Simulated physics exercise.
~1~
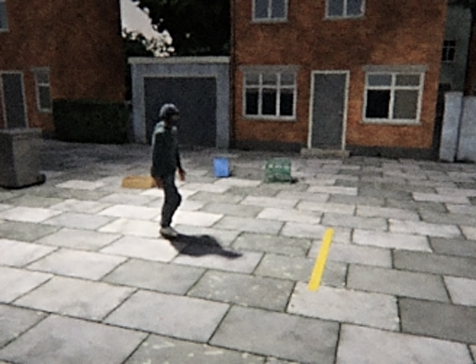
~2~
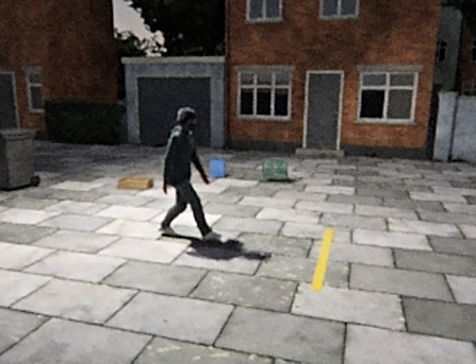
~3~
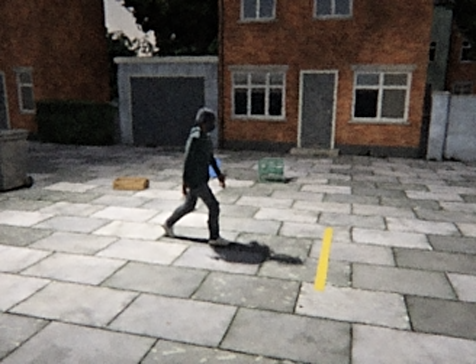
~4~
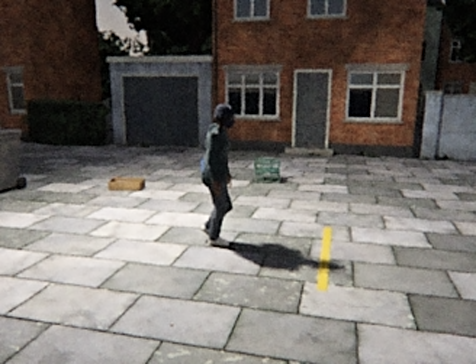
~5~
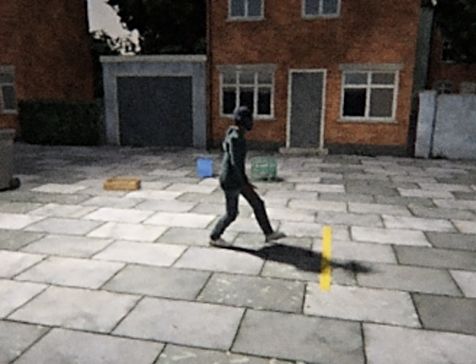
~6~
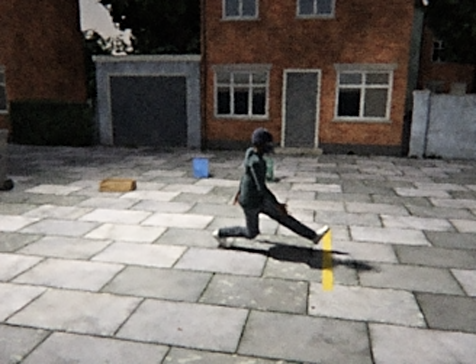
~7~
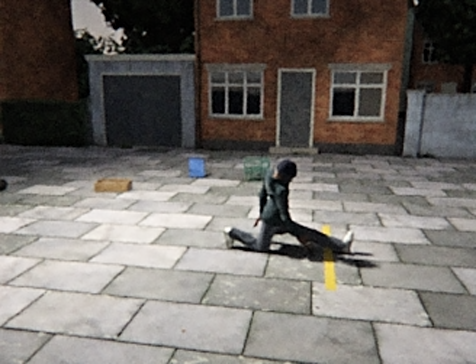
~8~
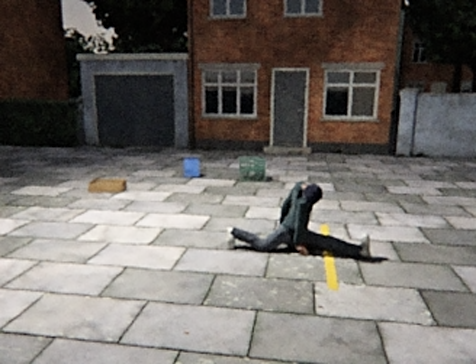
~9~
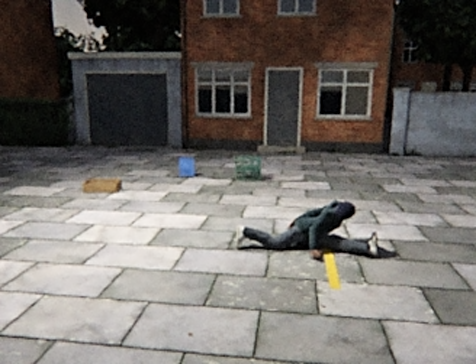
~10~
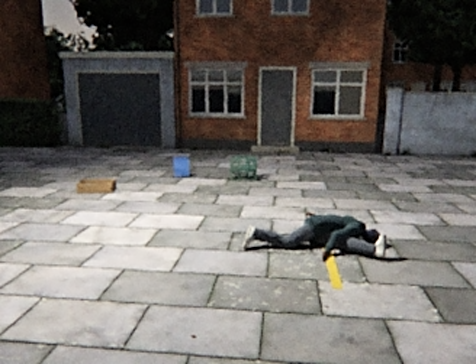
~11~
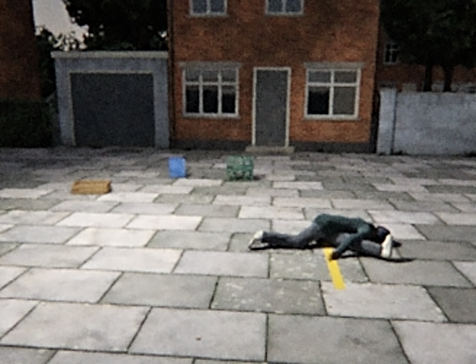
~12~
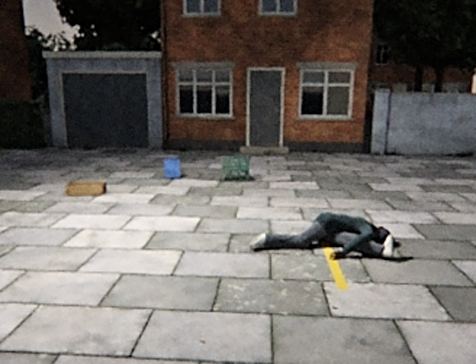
Paved yard before a brick house, a dark-clothed figure walking right, sliding into a split and slumping forward across yellow tape.
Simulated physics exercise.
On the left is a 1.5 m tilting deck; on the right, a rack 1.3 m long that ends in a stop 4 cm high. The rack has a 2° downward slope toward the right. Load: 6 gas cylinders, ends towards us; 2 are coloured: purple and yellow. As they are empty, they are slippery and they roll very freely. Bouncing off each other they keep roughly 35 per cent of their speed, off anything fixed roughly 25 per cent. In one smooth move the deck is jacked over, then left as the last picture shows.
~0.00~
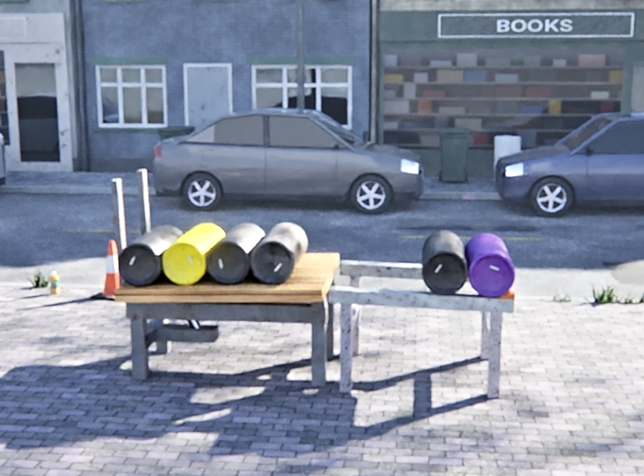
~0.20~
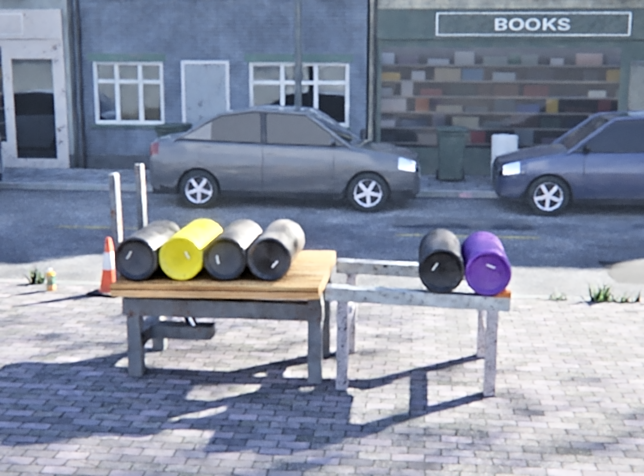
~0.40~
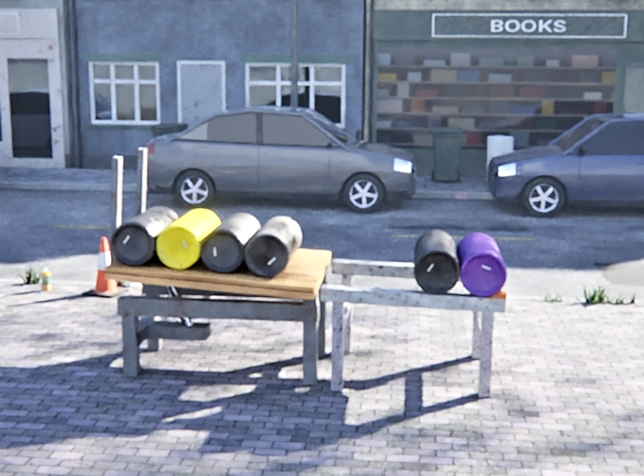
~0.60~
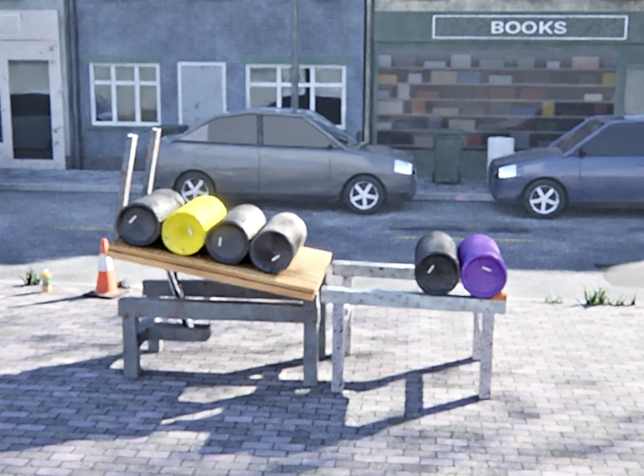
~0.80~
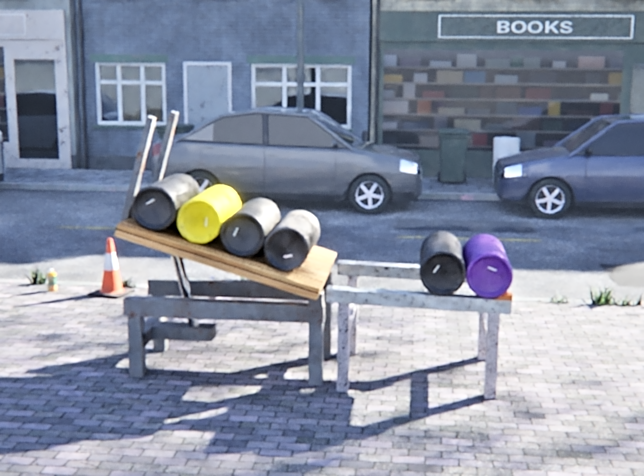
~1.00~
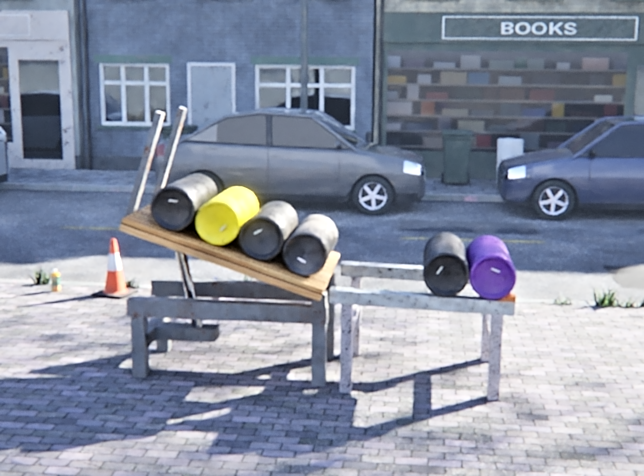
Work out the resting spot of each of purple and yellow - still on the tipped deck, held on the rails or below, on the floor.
Resting spots - purple: Below, on the floor, yellow: Held on the rails.
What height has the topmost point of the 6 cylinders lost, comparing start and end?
Roughly 0 cm.
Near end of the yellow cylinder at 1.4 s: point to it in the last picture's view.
At about (269, 242).
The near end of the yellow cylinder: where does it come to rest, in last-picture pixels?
It comes to rest at about (405, 273).
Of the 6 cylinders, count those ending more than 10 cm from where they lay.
Counted: 6.
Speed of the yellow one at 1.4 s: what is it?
Speed: Approx. 1.5 m/s.
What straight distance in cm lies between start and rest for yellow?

---+---

#### TASK INSTRUCTIONS
Set down every record once more, word for word, without pictures.

#### REPLY TO THE EXERCISE
Simulated physics exercise.
~1~
~2~
~3~
~4~
~5~
~6~
~7~
~8~
~9~
~10~
~11~
~12~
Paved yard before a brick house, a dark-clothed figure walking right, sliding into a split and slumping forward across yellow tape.
Simulated physics exercise.
On the left is a 1.5 m tilting deck; on the right, a rack 1.3 m long that ends in a stop 4 cm high. The rack has a 2° downward slope toward the right. Load: 6 gas cylinders, ends towards us; 2 are coloured: purple and yellow. As they are empty, they are slippery and they roll very freely. Bouncing off each other they keep roughly 35 per cent of their speed, off anything fixed roughly 25 per cent. In one smooth move the deck is jacked over, then left as the last picture shows.
~0.00~
~0.20~
~0.40~
~0.60~
~0.80~
~1.00~
Work out the resting spot of each of purple and yellow - still on the tipped deck, held on the rails or below, on the floor.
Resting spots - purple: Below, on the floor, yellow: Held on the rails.
What height has the topmost point of the 6 cylinders lost, comparing start and end?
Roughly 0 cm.
Near end of the yellow cylinder at 1.4 s: point to it in the last picture's view.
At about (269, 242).
The near end of the yellow cylinder: where does it come to rest, in last-picture pixels?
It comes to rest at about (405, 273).
Of the 6 cylinders, count those ending more than 10 cm from where they lay.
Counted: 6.
Speed of the yellow one at 1.4 s: what is it?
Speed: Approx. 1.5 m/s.
What straight distance in cm lies between start and rest for yellow?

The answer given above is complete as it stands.